Work to be completed: The records that follow are to be repeated without alteration.

Stored data entries:
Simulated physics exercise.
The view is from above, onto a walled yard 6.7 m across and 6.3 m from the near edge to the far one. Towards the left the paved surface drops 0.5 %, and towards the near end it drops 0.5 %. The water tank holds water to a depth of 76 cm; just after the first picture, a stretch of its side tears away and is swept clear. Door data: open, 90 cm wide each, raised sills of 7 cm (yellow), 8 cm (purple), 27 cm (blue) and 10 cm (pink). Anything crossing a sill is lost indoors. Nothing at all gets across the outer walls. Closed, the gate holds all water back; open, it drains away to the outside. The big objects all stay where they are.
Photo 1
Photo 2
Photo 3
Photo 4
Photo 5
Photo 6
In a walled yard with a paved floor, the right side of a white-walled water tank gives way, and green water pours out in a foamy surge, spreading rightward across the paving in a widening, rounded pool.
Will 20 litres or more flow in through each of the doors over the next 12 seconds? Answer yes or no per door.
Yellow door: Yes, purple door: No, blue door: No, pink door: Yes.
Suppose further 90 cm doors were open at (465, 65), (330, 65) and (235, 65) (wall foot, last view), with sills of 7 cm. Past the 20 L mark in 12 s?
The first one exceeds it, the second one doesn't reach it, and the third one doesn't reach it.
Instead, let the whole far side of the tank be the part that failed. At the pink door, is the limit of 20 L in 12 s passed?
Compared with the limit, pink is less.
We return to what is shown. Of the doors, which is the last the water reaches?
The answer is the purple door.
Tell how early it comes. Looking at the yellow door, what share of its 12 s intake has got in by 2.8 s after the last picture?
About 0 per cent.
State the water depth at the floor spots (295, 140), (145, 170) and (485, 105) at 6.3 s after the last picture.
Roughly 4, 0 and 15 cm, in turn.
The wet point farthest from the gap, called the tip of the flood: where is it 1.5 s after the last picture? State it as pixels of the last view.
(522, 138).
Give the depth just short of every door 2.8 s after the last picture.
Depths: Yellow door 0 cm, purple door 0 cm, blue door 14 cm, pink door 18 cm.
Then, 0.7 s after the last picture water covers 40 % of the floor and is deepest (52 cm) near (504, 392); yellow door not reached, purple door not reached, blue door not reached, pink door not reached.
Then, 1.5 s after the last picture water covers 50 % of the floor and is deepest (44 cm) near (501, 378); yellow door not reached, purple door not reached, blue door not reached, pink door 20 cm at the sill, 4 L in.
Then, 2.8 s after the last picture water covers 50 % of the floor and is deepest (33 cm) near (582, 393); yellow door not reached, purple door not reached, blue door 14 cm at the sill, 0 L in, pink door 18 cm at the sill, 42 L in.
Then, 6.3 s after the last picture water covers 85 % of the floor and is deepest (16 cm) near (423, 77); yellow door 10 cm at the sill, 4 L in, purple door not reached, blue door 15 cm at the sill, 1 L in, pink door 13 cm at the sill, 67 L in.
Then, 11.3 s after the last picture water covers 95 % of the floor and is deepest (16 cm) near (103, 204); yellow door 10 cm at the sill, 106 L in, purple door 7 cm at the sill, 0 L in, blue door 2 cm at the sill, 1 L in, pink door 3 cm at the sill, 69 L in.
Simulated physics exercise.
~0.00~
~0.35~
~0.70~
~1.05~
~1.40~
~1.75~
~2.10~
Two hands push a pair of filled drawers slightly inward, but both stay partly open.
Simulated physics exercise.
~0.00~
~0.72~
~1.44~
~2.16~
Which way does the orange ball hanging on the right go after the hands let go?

Task solution:
Simulated physics exercise.
The view is from above, onto a walled yard 6.7 m across and 6.3 m from the near edge to the far one. Towards the left the paved surface drops 0.5 %, and towards the near end it drops 0.5 %. The water tank holds water to a depth of 76 cm; just after the first picture, a stretch of its side tears away and is swept clear. Door data: open, 90 cm wide each, raised sills of 7 cm (yellow), 8 cm (purple), 27 cm (blue) and 10 cm (pink). Anything crossing a sill is lost indoors. Nothing at all gets across the outer walls. Closed, the gate holds all water back; open, it drains away to the outside. The big objects all stay where they are.
Photo 1
Photo 2
Photo 3
Photo 4
Photo 5
Photo 6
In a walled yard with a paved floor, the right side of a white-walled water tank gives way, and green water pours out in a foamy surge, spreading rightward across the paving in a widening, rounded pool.
Will 20 litres or more flow in through each of the doors over the next 12 seconds? Answer yes or no per door.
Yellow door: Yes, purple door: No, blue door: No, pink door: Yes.
Suppose further 90 cm doors were open at (465, 65), (330, 65) and (235, 65) (wall foot, last view), with sills of 7 cm. Past the 20 L mark in 12 s?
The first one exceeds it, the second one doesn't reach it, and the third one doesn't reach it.
Instead, let the whole far side of the tank be the part that failed. At the pink door, is the limit of 20 L in 12 s passed?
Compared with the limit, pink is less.
We return to what is shown. Of the doors, which is the last the water reaches?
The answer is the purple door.
Tell how early it comes. Looking at the yellow door, what share of its 12 s intake has got in by 2.8 s after the last picture?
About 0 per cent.
State the water depth at the floor spots (295, 140), (145, 170) and (485, 105) at 6.3 s after the last picture.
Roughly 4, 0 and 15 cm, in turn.
The wet point farthest from the gap, called the tip of the flood: where is it 1.5 s after the last picture? State it as pixels of the last view.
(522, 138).
Give the depth just short of every door 2.8 s after the last picture.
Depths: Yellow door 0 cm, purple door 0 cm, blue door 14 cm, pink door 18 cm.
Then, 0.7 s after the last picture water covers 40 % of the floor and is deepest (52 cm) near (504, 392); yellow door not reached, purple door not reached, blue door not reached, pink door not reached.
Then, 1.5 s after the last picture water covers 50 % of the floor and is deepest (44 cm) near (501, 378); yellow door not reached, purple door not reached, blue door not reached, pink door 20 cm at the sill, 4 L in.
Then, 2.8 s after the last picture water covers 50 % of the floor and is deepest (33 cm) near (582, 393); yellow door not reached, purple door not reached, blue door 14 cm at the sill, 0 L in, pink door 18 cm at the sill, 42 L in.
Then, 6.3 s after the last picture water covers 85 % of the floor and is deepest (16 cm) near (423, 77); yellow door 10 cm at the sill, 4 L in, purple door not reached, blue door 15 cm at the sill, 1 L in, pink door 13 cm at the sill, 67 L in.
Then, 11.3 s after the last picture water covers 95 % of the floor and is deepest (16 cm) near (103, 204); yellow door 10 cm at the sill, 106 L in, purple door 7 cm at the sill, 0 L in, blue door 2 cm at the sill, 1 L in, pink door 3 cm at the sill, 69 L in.
Simulated physics exercise.
~0.00~
~0.35~
~0.70~
~1.05~
~1.40~
~1.75~
~2.10~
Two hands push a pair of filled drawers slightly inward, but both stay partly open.
Simulated physics exercise.
~0.00~
~0.72~
~1.44~
~2.16~
Which way does the orange ball hanging on the right go after the hands let go?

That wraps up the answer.